* **What you have to do**: Locate the line that contains "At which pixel". Print it and each following line through the end of the listing, verbatim, and nothing more.

○ ○ ○

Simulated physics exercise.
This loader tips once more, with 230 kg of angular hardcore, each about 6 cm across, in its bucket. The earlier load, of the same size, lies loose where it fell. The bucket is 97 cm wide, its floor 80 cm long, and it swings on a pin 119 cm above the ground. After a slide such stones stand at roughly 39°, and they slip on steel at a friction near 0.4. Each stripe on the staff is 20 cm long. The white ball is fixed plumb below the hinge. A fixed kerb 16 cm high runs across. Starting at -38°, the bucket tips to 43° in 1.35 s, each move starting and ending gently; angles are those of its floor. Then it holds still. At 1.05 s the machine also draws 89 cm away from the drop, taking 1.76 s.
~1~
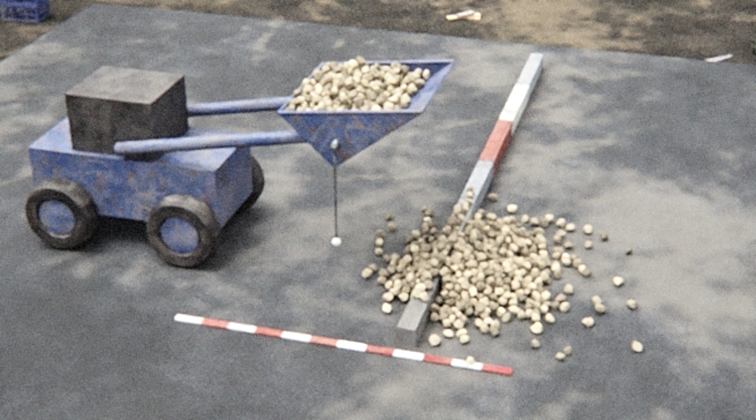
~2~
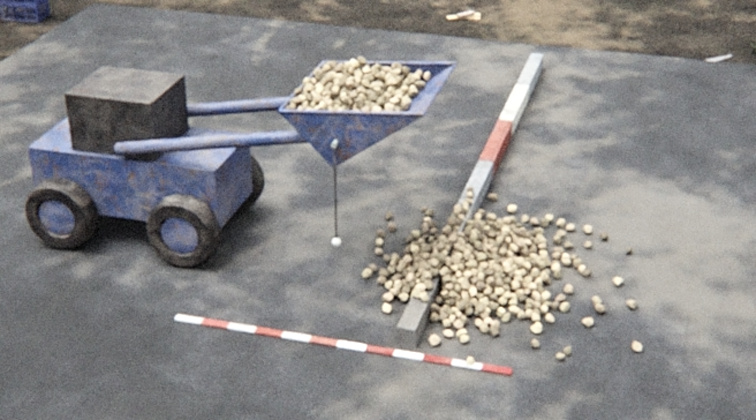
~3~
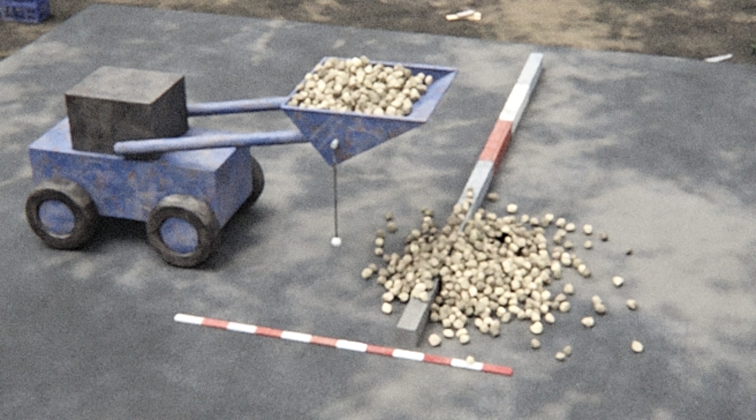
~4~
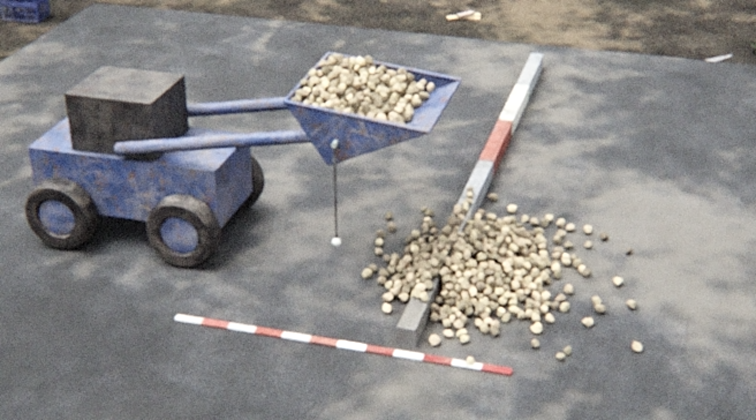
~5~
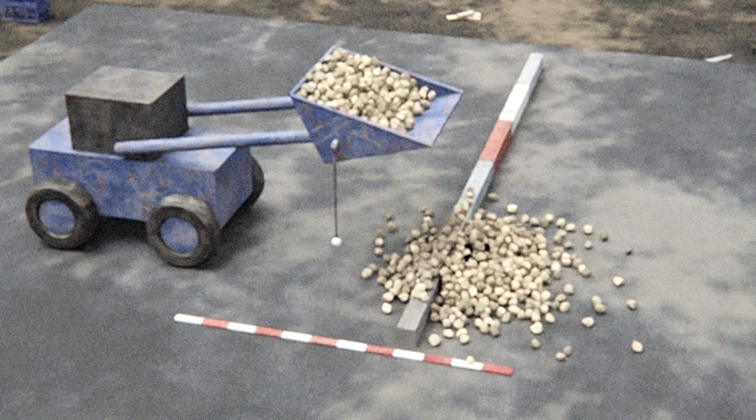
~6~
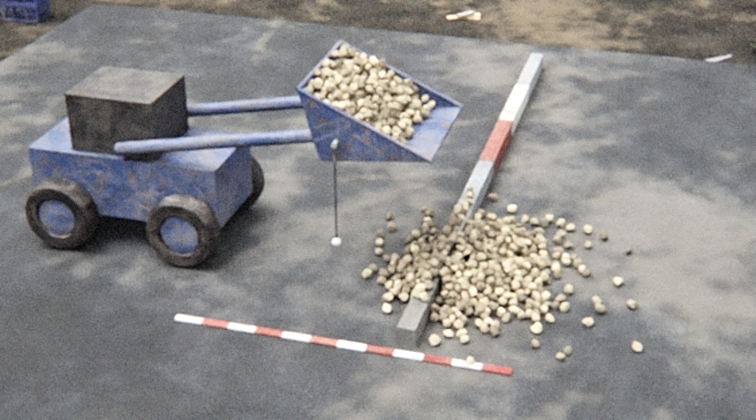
A blue toy-like loader with a dark block on top and dark wheels stands at the left on a grey surface outdoors, seen from above and to one side. Its raised bucket holds pale stones, while more lie scattered over a long striped bar at right, behind a red-and-white staff. The bucket slowly rotates clockwise, its right lip lowering and its load shifting slightly, while the loader and camera stay still.
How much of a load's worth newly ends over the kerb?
Some 21 per cent is added.
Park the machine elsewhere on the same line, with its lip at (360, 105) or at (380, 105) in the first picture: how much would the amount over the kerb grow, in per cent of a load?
About 0 and 0 per cent.
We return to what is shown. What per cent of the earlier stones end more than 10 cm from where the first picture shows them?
Roughly 0 per cent of them.
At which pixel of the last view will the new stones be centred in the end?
Near (419, 252).
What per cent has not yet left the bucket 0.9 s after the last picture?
Roughly 35 per cent is still inside.
Then, 0.4 s after the last picture the floor is at 30°; in per cent of one load, 100 in the bucket, 23 on this side of the kerb, 77 over the kerb; the foremost stones are at (613, 292).
Then, 0.9 s after the last picture the floor is at 43°; in per cent of one load, 35 in the bucket, 83 on this side of the kerb, 81 over the kerb; the foremost stones are at (613, 292).
Then, 2.7 s after the last picture the floor is at 43°; in per cent of one load, 0 in the bucket, 102 on this side of the kerb, 98 over the kerb; the foremost stones are at (613, 292).
Then, 5.1 s after the last picture the floor is at 43°; in per cent of one load, 0 in the bucket, 102 on this side of the kerb, 98 over the kerb; the foremost stones are at (613, 292). Net gain over the kerb, 21.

○ ○ ○

* **Complete answer**:
At which pixel of the last view will the new stones be centred in the end?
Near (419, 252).
What per cent has not yet left the bucket 0.9 s after the last picture?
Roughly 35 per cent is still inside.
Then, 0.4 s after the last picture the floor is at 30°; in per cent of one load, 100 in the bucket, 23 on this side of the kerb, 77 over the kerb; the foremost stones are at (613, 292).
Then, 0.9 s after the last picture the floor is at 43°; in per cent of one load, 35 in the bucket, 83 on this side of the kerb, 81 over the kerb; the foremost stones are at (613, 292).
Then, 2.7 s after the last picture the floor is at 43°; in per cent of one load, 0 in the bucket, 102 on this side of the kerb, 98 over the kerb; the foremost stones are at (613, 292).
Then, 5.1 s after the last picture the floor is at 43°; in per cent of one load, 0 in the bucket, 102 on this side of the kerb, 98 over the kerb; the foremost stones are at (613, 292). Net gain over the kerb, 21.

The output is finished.